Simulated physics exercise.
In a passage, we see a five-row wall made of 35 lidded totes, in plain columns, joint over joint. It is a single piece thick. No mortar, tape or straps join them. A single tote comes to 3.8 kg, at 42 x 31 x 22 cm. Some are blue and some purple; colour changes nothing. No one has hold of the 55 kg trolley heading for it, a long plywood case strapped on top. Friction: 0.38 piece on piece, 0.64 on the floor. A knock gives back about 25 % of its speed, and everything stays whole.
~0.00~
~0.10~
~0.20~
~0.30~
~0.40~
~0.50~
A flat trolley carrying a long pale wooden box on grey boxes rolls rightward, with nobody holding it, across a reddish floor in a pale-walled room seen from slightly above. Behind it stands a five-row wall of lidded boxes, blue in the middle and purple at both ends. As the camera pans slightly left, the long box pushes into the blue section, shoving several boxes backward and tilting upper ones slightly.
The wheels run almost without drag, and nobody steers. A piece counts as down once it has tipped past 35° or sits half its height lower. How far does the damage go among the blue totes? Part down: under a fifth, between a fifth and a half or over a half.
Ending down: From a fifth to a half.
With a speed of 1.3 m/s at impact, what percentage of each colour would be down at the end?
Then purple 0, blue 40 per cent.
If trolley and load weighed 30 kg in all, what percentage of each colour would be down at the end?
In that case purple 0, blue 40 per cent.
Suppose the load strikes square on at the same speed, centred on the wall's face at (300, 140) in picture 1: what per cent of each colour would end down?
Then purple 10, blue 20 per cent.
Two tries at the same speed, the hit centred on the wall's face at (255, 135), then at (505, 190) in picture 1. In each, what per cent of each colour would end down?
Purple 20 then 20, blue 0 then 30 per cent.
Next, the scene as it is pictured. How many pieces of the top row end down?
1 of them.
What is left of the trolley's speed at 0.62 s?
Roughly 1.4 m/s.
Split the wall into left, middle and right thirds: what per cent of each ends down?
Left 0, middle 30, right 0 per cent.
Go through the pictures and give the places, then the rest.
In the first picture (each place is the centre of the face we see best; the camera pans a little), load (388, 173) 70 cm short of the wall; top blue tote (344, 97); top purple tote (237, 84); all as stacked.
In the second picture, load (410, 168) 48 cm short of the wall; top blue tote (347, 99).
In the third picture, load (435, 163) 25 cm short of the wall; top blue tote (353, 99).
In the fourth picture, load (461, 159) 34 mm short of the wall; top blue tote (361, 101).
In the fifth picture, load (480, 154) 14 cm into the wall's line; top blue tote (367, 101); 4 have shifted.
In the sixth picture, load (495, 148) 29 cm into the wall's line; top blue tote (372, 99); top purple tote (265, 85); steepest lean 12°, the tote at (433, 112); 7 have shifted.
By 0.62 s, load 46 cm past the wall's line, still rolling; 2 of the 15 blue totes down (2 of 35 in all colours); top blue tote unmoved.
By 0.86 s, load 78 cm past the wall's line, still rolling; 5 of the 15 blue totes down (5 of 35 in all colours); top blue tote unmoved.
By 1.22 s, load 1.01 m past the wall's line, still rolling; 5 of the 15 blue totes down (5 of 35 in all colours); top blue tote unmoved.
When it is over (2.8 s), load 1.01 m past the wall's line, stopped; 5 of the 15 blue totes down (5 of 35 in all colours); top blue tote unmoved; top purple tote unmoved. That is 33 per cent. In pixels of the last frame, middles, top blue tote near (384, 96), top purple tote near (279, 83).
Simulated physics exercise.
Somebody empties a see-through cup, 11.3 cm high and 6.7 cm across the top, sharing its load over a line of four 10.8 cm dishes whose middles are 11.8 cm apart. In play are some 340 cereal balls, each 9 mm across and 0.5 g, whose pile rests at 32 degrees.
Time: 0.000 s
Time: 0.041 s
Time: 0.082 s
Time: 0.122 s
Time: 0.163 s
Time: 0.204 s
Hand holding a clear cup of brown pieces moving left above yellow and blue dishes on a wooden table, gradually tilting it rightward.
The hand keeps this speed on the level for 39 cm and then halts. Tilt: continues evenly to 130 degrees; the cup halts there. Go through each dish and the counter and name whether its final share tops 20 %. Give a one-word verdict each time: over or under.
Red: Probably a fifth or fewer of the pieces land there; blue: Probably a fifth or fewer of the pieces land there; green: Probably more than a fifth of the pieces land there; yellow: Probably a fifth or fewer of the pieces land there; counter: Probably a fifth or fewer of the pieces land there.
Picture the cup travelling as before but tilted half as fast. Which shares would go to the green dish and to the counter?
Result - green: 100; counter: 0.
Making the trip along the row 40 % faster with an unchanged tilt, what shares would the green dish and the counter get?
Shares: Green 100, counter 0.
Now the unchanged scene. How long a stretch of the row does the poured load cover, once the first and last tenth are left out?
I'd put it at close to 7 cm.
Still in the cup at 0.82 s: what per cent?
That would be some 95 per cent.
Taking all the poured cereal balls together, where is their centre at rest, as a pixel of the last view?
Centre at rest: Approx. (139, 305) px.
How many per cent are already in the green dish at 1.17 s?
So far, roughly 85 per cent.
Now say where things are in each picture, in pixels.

» TASK DETAILS
Quote only the lines from the line containing "Taking all the" through the end of the listing, please, keeping both the first and the last line.

» COMPLETE OUTPUT
Taking all the poured cereal balls together, where is their centre at rest, as a pixel of the last view?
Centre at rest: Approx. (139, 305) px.
How many per cent are already in the green dish at 1.17 s?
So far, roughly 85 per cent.
Now say where things are in each picture, in pixels.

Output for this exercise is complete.